Records from a collection:
--- Begin ---
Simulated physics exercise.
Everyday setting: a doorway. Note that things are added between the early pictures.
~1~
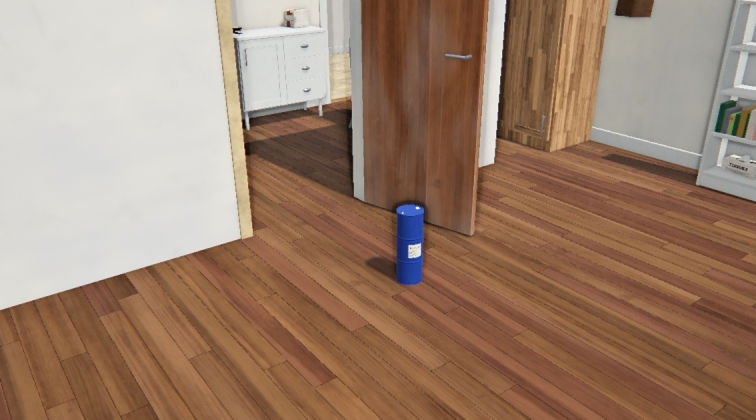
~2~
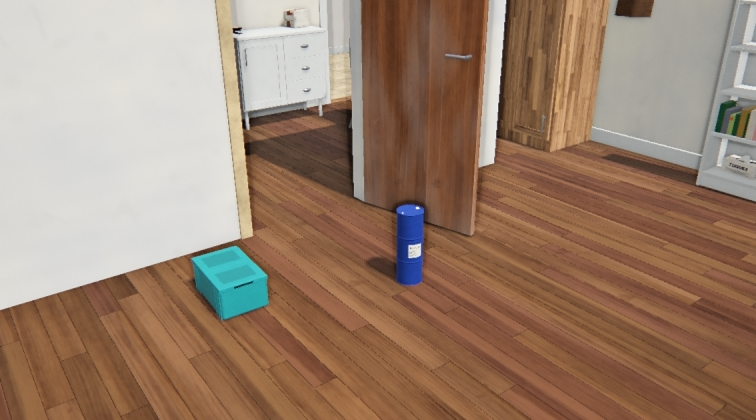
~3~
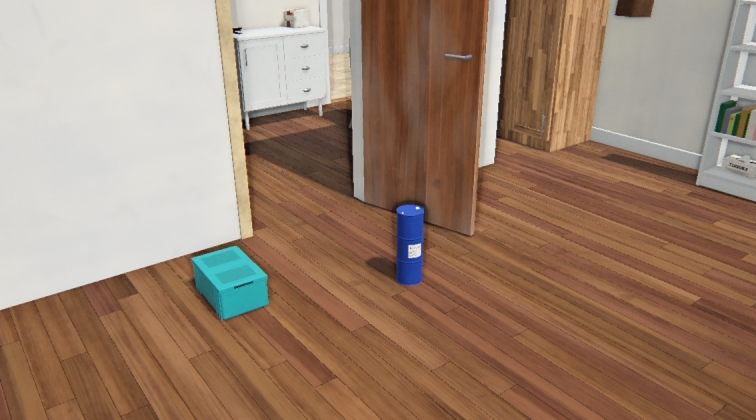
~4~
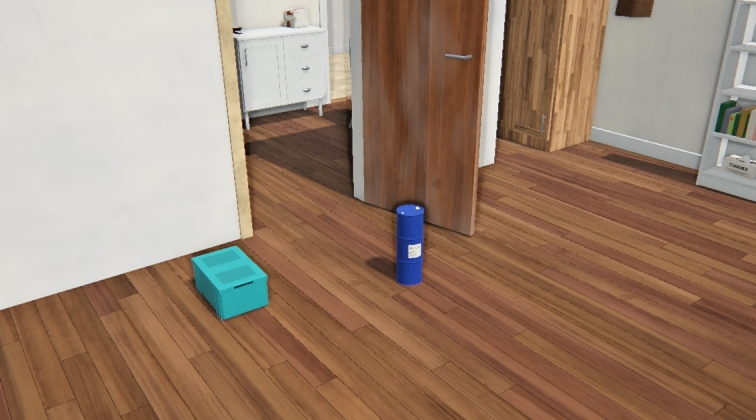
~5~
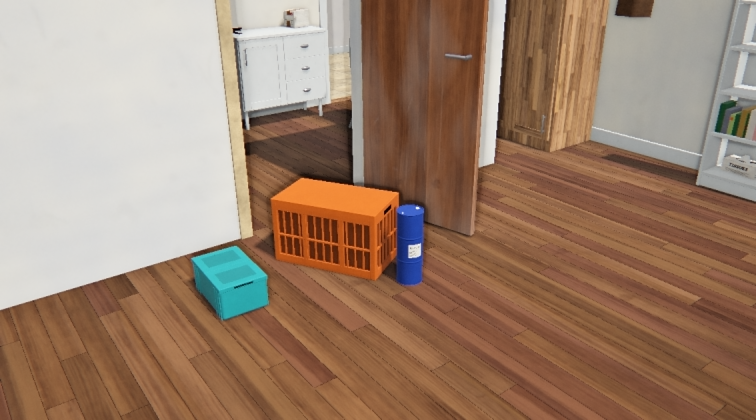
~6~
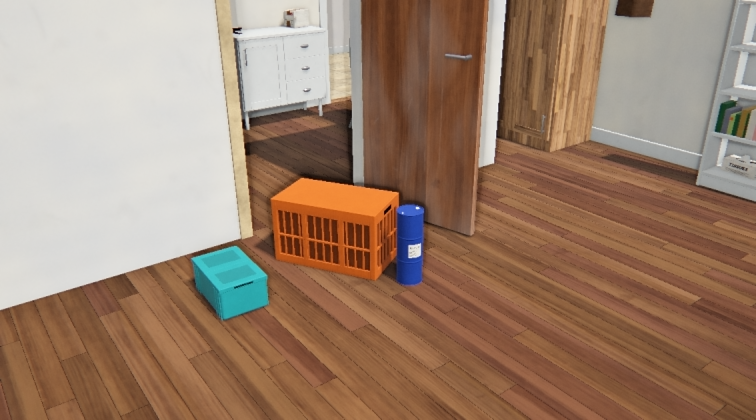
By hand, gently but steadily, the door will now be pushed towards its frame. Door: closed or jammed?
Seems the door hangs open at the end.
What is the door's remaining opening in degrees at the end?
Roughly 70°.
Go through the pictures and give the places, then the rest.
In the first picture, door wide open and still.
In the second picture, door wide open and still; turquoise tote (230, 282); blue canister (410, 245).
In the third picture, door wide open and still; turquoise tote (230, 282); blue canister (410, 245).
In the fourth picture, door wide open and still; turquoise tote (230, 282); blue canister (410, 245).
In the fifth picture, door wide open and still; turquoise tote (230, 282); blue canister (410, 245).
In the sixth picture, door wide open and still; orange chest (337, 227); turquoise tote (230, 282).
Then, 0.40 s on from there, open by 92°.
Then, 0.60 s on from there, open by 78°.
In the end, open by 69°; all 3 unmoved. At the end, from the last picture's camera, orange chest near (335, 227).
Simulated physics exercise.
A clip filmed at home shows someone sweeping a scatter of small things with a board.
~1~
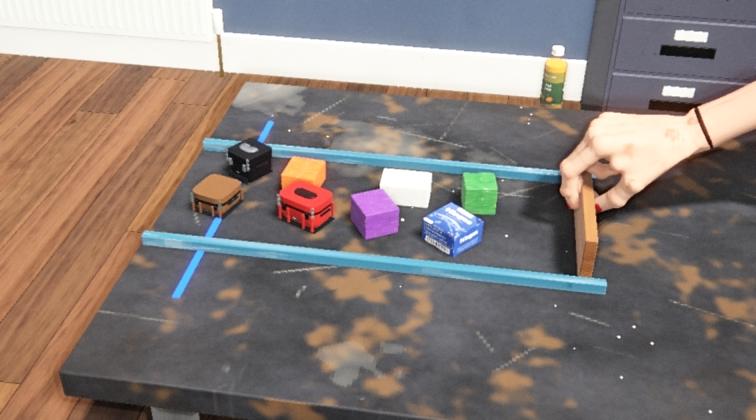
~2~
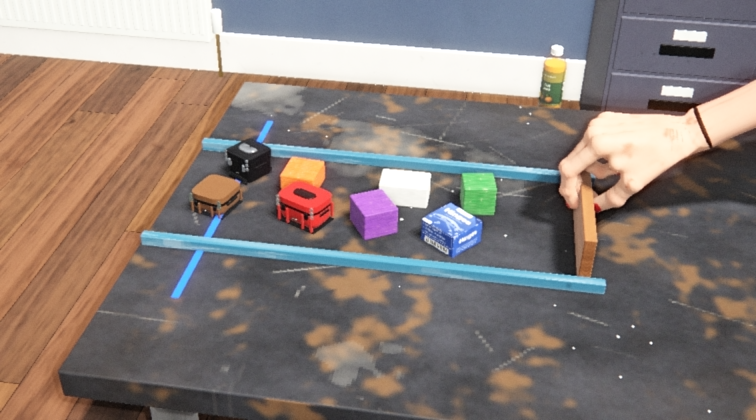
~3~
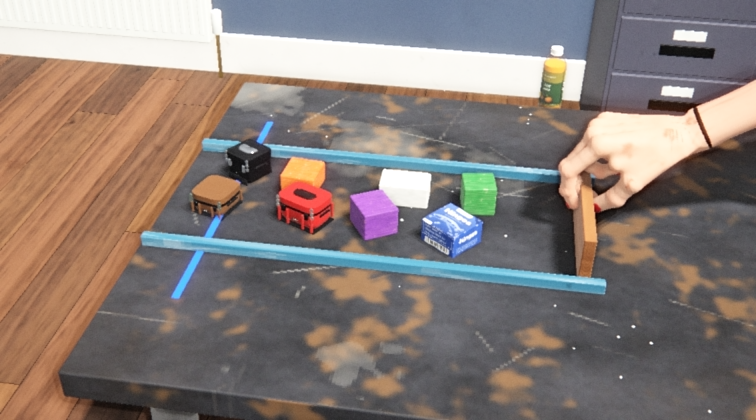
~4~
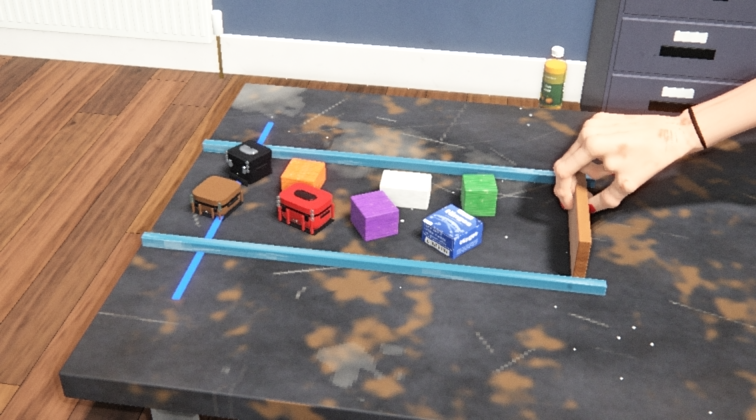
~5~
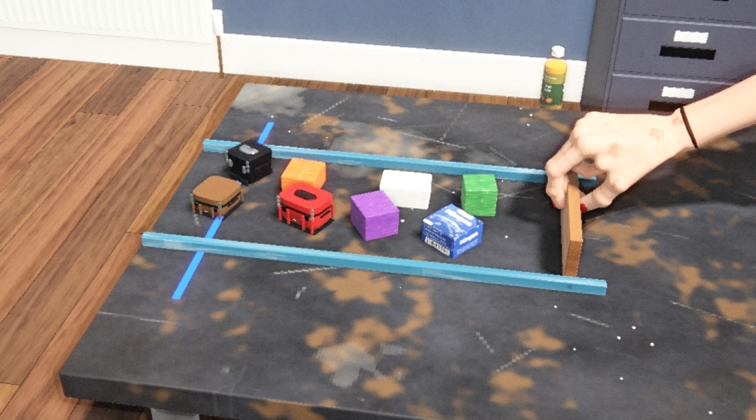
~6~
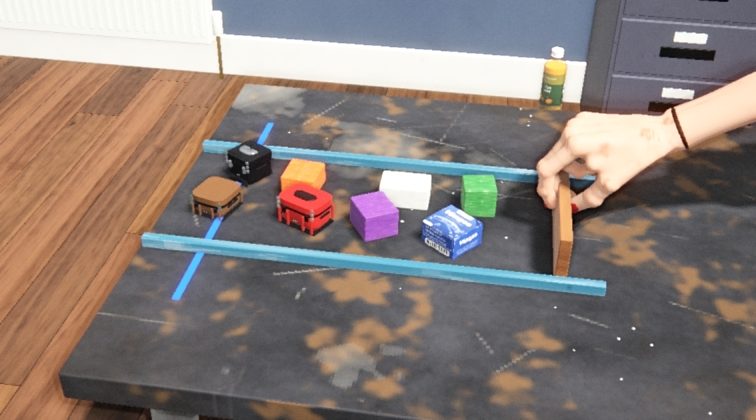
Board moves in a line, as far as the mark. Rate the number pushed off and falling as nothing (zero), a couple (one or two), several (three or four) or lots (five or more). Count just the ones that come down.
It is several.
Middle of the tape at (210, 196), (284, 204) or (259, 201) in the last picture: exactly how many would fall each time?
It would be 5, 1 and 3.
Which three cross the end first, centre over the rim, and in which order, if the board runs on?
Earliest first: The black case, then the brown case, and then the orange block.
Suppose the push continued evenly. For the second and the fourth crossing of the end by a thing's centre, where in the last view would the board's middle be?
In pixels, around (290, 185) followed by around (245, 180).
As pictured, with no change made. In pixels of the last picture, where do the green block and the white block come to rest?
I'd say approximately (223, 170) and then (188, 168).
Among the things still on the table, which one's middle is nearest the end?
Result - foremost is the white block.
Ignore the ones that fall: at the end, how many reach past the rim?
The number would be 1.
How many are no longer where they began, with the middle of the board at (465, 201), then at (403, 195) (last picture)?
2, then 5.
Soon after, none off yet; brown case at rest near (217, 199); black case at rest near (250, 163); orange block at rest near (303, 179).
Then, none off yet; brown case moving near (207, 198); black case moved about its own width near (213, 161); orange block moved well along near (243, 172).
At rest, the number that fall off is three or four; fallen, red case, orange block, black case and brown case.
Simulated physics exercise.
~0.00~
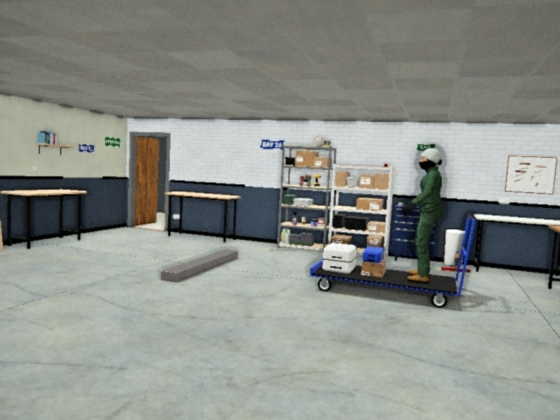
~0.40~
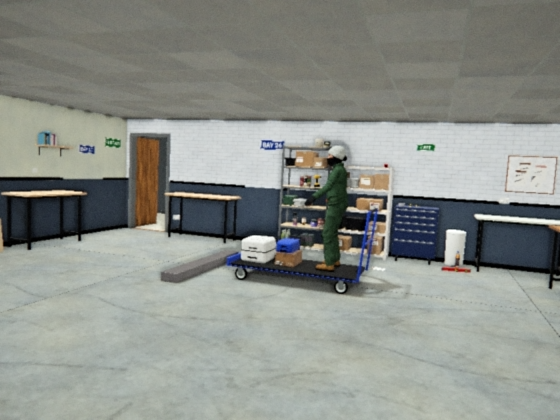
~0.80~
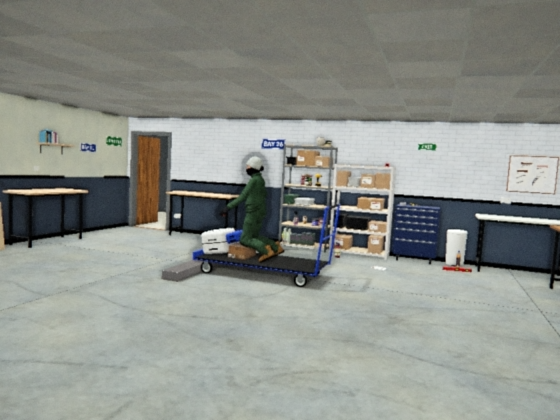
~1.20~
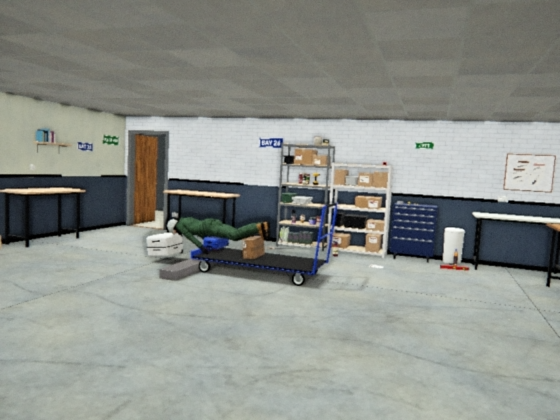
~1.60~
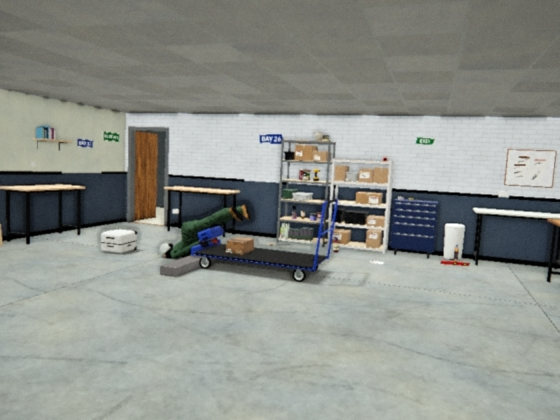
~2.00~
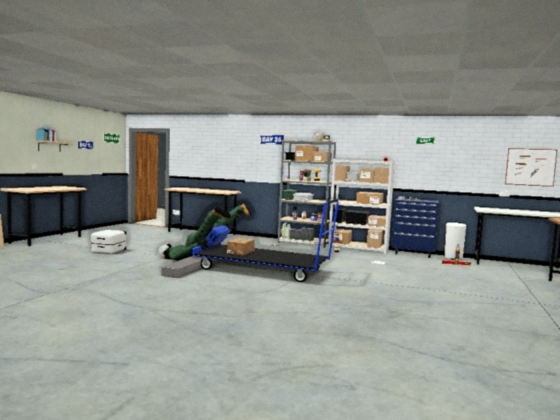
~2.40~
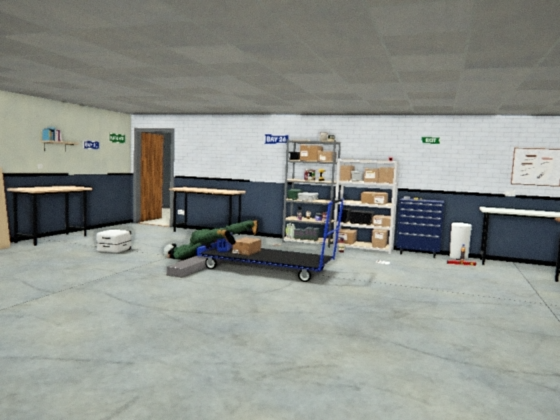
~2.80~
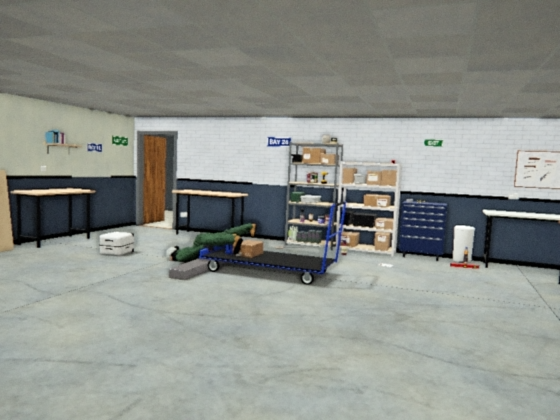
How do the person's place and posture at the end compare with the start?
At the start the person stands upright on the trolley over on the right side of the room. At the end the person lies limp at the trolley's front end by the kerb, much farther left and down low.
A workshop with white brick walls above a dark blue band is seen from across its grey concrete floor by a slightly swaying camera. A person in green with a white helmet stands on a blue trolley at the right, behind a white suitcase, a blue suitcase and a brown carton. The trolley rolls left and stops against a low grey kerb. The person pitches forward over the front as the white suitcase flips off and lands beyond the kerb. Legs tip up, then drop, and the person ends lying limp across the front edge, hips past it, with the blue suitcase and carton still aboard.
--- End ---
**Problem description**.
Repeat the entries exactly and keep the pictures out of the copy.

**Exercise solution**.
Simulated physics exercise.
Everyday setting: a doorway. Note that things are added between the early pictures.
~1~
~2~
~3~
~4~
~5~
~6~
By hand, gently but steadily, the door will now be pushed towards its frame. Door: closed or jammed?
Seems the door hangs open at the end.
What is the door's remaining opening in degrees at the end?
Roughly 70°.
Go through the pictures and give the places, then the rest.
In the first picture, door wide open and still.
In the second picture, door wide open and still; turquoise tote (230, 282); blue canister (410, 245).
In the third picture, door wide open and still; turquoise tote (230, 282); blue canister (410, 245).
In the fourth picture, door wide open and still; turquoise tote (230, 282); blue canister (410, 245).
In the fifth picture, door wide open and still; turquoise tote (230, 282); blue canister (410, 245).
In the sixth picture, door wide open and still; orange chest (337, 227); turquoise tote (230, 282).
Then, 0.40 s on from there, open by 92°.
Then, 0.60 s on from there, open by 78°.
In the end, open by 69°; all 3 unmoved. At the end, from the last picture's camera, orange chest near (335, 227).
Simulated physics exercise.
A clip filmed at home shows someone sweeping a scatter of small things with a board.
~1~
~2~
~3~
~4~
~5~
~6~
Board moves in a line, as far as the mark. Rate the number pushed off and falling as nothing (zero), a couple (one or two), several (three or four) or lots (five or more). Count just the ones that come down.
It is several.
Middle of the tape at (210, 196), (284, 204) or (259, 201) in the last picture: exactly how many would fall each time?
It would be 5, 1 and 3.
Which three cross the end first, centre over the rim, and in which order, if the board runs on?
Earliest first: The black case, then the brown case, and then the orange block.
Suppose the push continued evenly. For the second and the fourth crossing of the end by a thing's centre, where in the last view would the board's middle be?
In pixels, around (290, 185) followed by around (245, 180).
As pictured, with no change made. In pixels of the last picture, where do the green block and the white block come to rest?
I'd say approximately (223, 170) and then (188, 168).
Among the things still on the table, which one's middle is nearest the end?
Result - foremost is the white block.
Ignore the ones that fall: at the end, how many reach past the rim?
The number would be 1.
How many are no longer where they began, with the middle of the board at (465, 201), then at (403, 195) (last picture)?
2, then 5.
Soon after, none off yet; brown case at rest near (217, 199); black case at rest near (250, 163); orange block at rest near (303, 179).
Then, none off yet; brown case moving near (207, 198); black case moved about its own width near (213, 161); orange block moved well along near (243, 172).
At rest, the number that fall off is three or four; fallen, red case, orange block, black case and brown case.
Simulated physics exercise.
~0.00~
~0.40~
~0.80~
~1.20~
~1.60~
~2.00~
~2.40~
~2.80~
How do the person's place and posture at the end compare with the start?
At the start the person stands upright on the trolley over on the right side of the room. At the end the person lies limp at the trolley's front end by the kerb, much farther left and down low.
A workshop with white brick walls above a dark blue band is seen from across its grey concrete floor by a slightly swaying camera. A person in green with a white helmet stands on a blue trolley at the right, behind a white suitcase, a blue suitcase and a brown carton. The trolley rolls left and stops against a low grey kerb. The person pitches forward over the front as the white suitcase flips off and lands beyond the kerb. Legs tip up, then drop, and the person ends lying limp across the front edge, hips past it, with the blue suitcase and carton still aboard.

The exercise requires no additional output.